> Request
The records that follow are to be repeated exactly, with the pictures removed.

Question-style dataset rows:
* * * *

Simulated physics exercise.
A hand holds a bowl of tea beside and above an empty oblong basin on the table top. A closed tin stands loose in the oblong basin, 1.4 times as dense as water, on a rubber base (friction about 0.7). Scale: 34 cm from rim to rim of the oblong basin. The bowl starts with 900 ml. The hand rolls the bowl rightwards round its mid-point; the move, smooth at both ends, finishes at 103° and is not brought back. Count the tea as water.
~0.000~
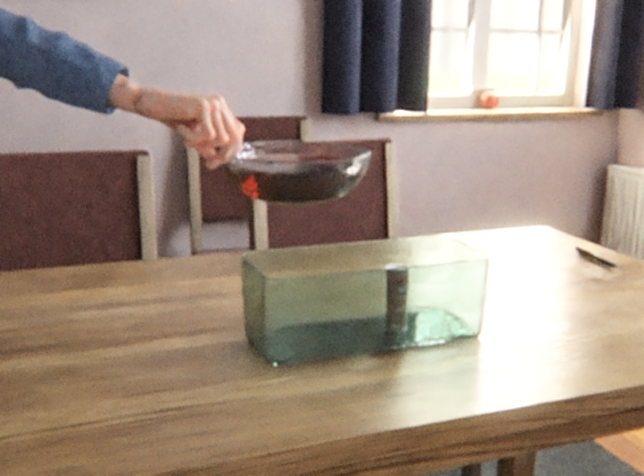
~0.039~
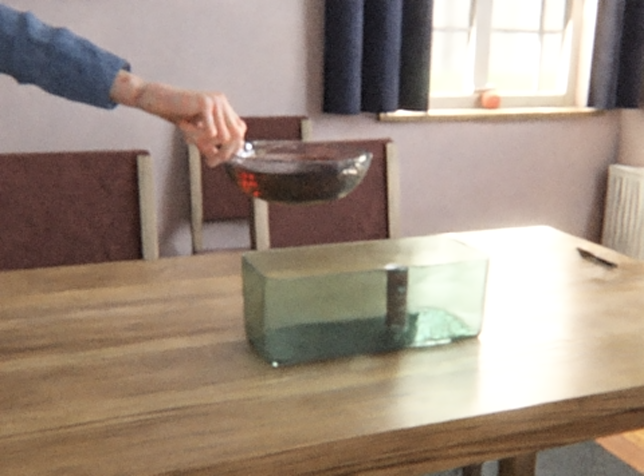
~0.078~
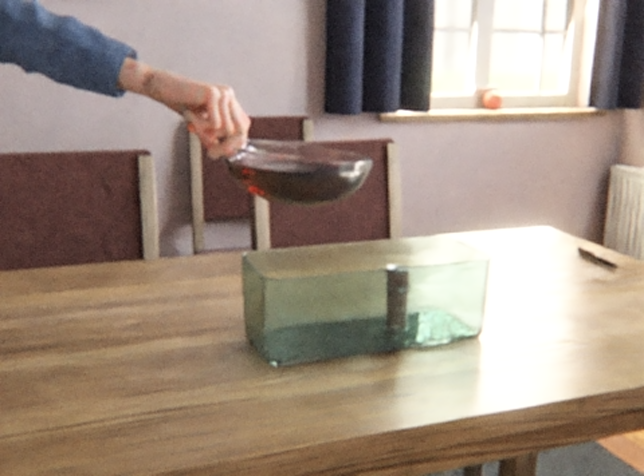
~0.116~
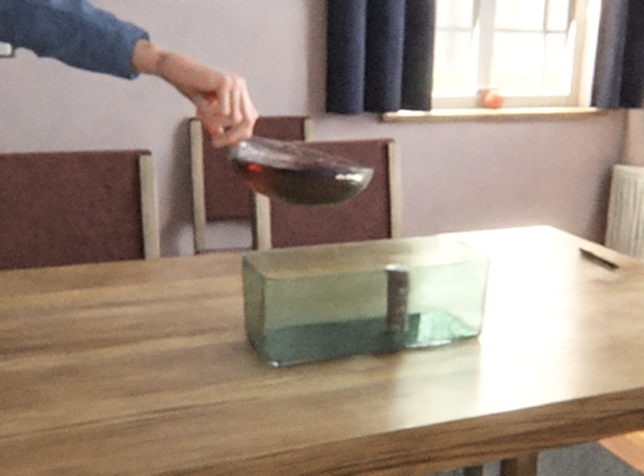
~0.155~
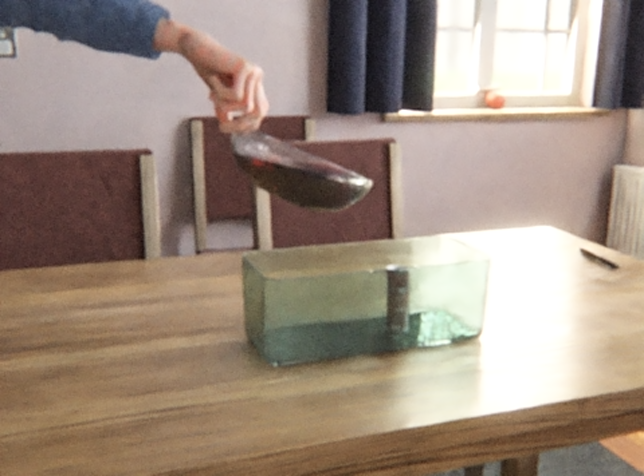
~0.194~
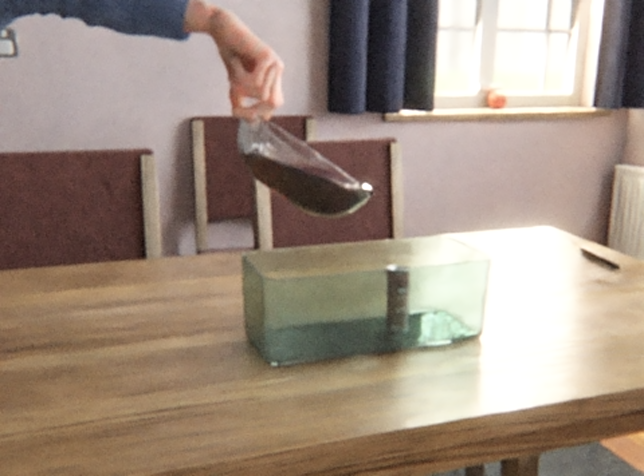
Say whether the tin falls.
It falls.
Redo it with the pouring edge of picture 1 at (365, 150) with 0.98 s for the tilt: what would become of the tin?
Then it remains upright.
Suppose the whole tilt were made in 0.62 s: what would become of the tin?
Then it topples.
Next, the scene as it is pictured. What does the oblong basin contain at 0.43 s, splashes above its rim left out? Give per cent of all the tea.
Near 78 in a hundred.
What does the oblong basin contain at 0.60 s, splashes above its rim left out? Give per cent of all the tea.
About 84 per cent.
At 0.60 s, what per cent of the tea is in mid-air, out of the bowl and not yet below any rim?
About 10 per cent.
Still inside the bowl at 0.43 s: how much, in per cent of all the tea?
Near 2 in a hundred.
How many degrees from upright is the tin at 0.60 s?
About 15°.
Then, 0.43 s in, the tilt is 100° and 2 per cent is still to pour; the tin stands where it began.
Then, 0.60 s in, the tilt is 103° and 0 per cent is still to pour; the tin leans 17°.
Then, 0.78 s in, the tilt is 103° and 0 per cent is still to pour; the tin stands 2 cm from where it began.
Then, 0.98 s in, the tilt is 103° and 0 per cent is still to pour; the tin leans 36°.
Finally, the tin lies on its side.
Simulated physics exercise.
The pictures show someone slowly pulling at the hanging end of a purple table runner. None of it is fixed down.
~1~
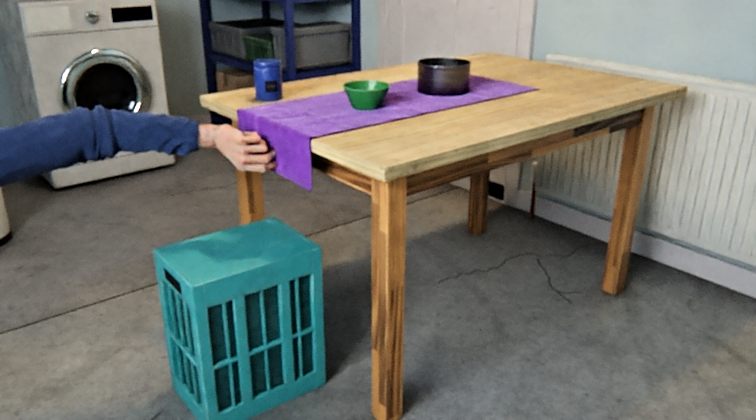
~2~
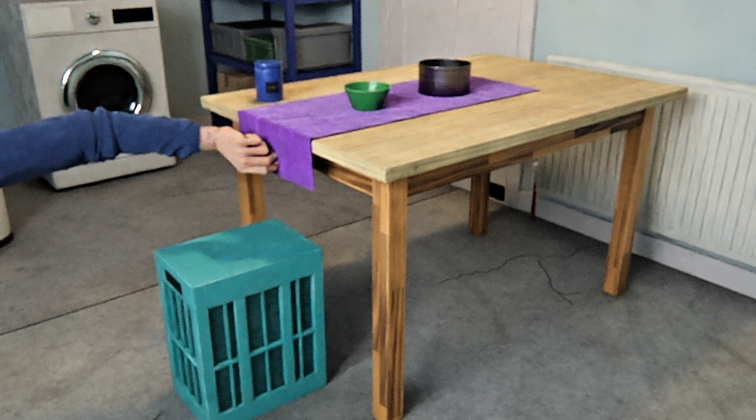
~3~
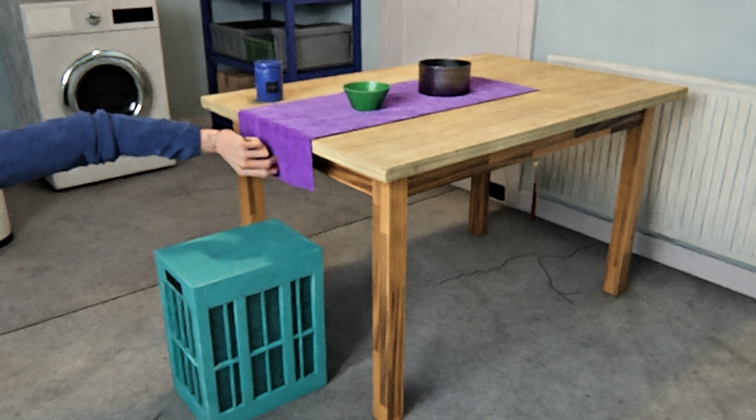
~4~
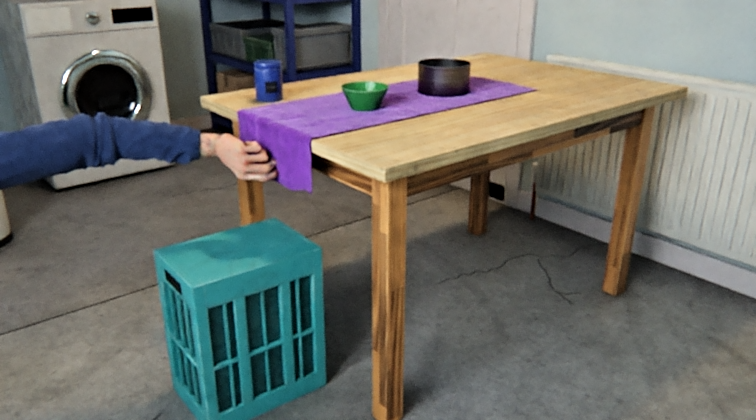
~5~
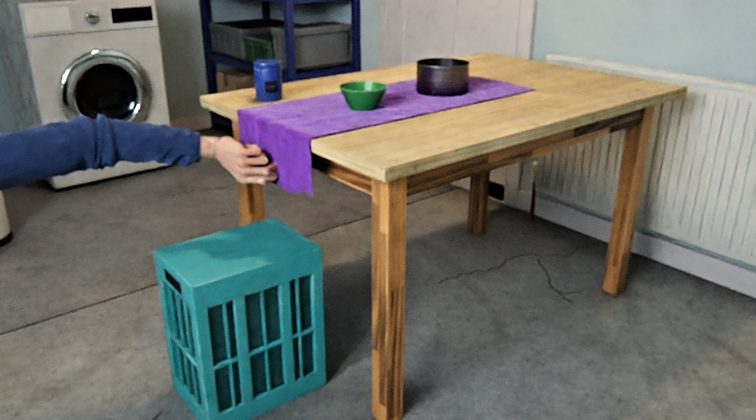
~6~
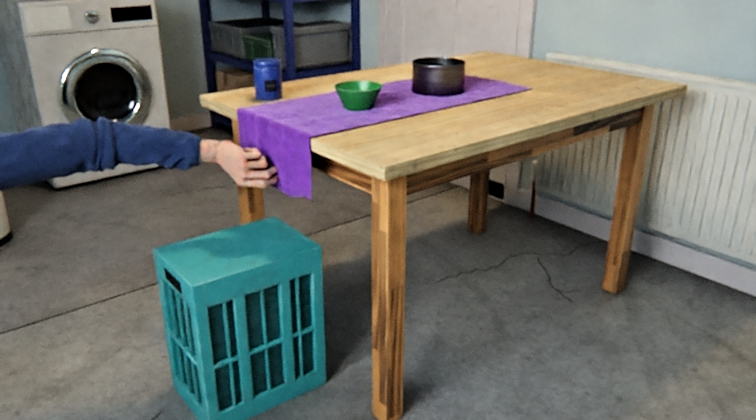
A hand slowly pulling the hanging end of a purple table runner, the green bowl and dark pot shifting slightly left with it.
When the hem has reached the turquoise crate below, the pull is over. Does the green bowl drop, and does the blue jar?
Taking them in turn: The green bowl does not drop; the blue jar does not drop.
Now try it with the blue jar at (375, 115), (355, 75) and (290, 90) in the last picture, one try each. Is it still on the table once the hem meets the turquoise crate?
In the first case it is safe; in the second case it holds its place on top; in the third case it is carried off.
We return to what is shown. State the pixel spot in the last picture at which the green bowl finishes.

* * * *

> Solution for this task
Simulated physics exercise.
A hand holds a bowl of tea beside and above an empty oblong basin on the table top. A closed tin stands loose in the oblong basin, 1.4 times as dense as water, on a rubber base (friction about 0.7). Scale: 34 cm from rim to rim of the oblong basin. The bowl starts with 900 ml. The hand rolls the bowl rightwards round its mid-point; the move, smooth at both ends, finishes at 103° and is not brought back. Count the tea as water.
~0.000~
~0.039~
~0.078~
~0.116~
~0.155~
~0.194~
Say whether the tin falls.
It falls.
Redo it with the pouring edge of picture 1 at (365, 150) with 0.98 s for the tilt: what would become of the tin?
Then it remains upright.
Suppose the whole tilt were made in 0.62 s: what would become of the tin?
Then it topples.
Next, the scene as it is pictured. What does the oblong basin contain at 0.43 s, splashes above its rim left out? Give per cent of all the tea.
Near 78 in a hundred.
What does the oblong basin contain at 0.60 s, splashes above its rim left out? Give per cent of all the tea.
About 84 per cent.
At 0.60 s, what per cent of the tea is in mid-air, out of the bowl and not yet below any rim?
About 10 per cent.
Still inside the bowl at 0.43 s: how much, in per cent of all the tea?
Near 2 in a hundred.
How many degrees from upright is the tin at 0.60 s?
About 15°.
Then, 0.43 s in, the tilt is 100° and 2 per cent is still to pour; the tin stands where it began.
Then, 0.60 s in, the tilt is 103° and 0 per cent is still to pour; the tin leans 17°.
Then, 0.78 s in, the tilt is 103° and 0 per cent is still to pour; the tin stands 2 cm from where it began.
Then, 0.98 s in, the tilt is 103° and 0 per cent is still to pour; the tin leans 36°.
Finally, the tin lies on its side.
Simulated physics exercise.
The pictures show someone slowly pulling at the hanging end of a purple table runner. None of it is fixed down.
~1~
~2~
~3~
~4~
~5~
~6~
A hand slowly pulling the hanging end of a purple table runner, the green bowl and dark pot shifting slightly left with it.
When the hem has reached the turquoise crate below, the pull is over. Does the green bowl drop, and does the blue jar?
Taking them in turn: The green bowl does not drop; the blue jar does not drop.
Now try it with the blue jar at (375, 115), (355, 75) and (290, 90) in the last picture, one try each. Is it still on the table once the hem meets the turquoise crate?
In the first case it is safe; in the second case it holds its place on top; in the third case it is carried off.
We return to what is shown. State the pixel spot in the last picture at which the green bowl finishes.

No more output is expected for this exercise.